** START **
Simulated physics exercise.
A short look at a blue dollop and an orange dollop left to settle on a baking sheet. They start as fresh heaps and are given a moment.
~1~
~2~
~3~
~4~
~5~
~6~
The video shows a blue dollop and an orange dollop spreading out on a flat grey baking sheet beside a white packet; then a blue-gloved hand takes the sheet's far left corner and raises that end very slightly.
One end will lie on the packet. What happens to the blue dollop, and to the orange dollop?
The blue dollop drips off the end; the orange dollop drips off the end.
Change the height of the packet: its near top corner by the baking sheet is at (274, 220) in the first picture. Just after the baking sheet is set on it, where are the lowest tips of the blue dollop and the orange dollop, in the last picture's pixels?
** END **
** START **
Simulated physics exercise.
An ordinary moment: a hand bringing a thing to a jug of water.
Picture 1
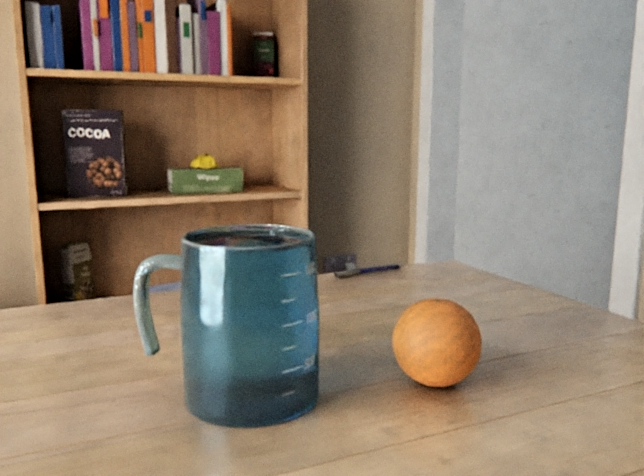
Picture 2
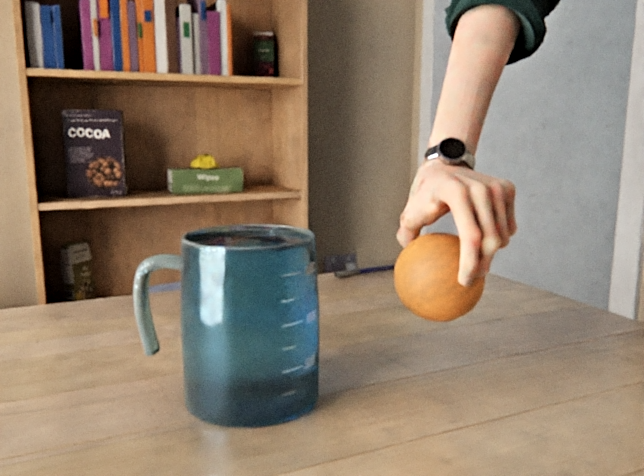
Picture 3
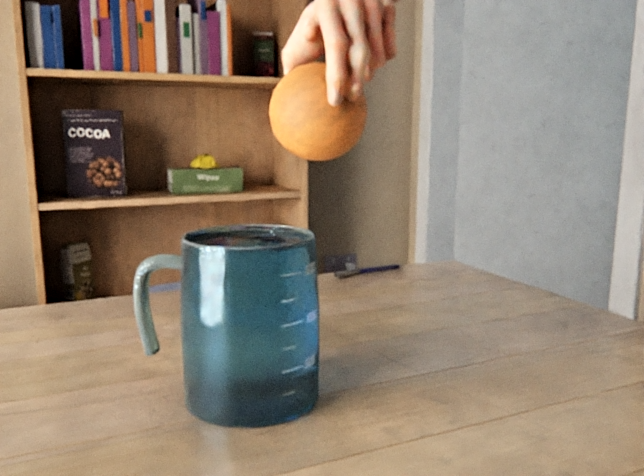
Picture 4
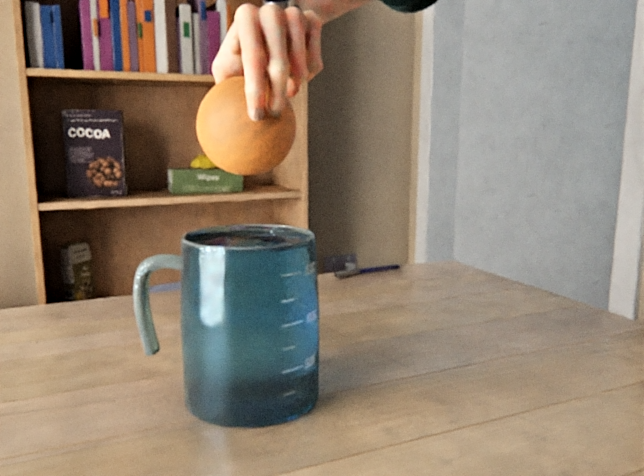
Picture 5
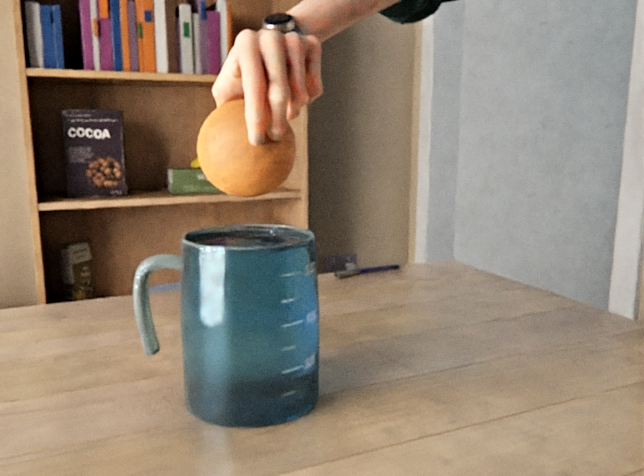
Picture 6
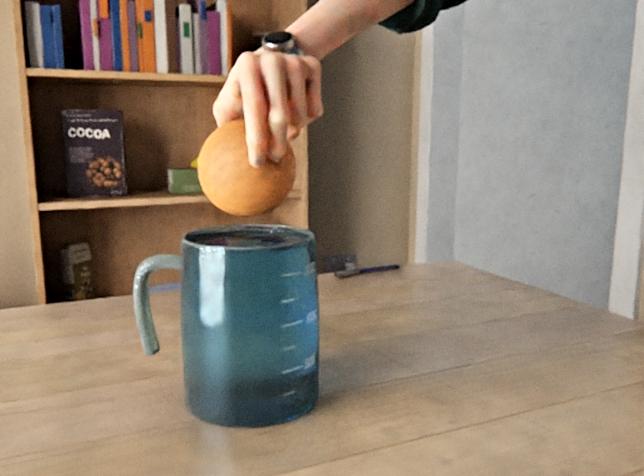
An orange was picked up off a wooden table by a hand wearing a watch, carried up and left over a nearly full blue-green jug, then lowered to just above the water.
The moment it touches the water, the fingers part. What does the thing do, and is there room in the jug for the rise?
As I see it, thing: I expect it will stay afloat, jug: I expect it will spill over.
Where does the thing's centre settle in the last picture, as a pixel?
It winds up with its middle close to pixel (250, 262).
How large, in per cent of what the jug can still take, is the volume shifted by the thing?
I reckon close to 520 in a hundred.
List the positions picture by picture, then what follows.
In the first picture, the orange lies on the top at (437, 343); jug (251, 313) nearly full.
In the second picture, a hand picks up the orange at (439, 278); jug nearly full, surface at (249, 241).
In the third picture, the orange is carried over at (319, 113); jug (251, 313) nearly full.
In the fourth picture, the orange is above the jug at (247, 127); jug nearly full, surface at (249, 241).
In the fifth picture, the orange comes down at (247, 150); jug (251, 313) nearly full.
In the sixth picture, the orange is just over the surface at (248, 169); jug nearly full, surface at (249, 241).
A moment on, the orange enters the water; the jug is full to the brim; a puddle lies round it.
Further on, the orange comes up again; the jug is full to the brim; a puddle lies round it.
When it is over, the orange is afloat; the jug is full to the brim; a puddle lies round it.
** END **
*What you will do*
Exactly the lines from the one holding "One end will" through the one holding "Change the height" should be printed, ends included.

*Full answer*
One end will lie on the packet. What happens to the blue dollop, and to the orange dollop?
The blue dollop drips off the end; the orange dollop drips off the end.
Change the height of the packet: its near top corner by the baking sheet is at (274, 220) in the first picture. Just after the baking sheet is set on it, where are the lowest tips of the blue dollop and the orange dollop, in the last picture's pixels?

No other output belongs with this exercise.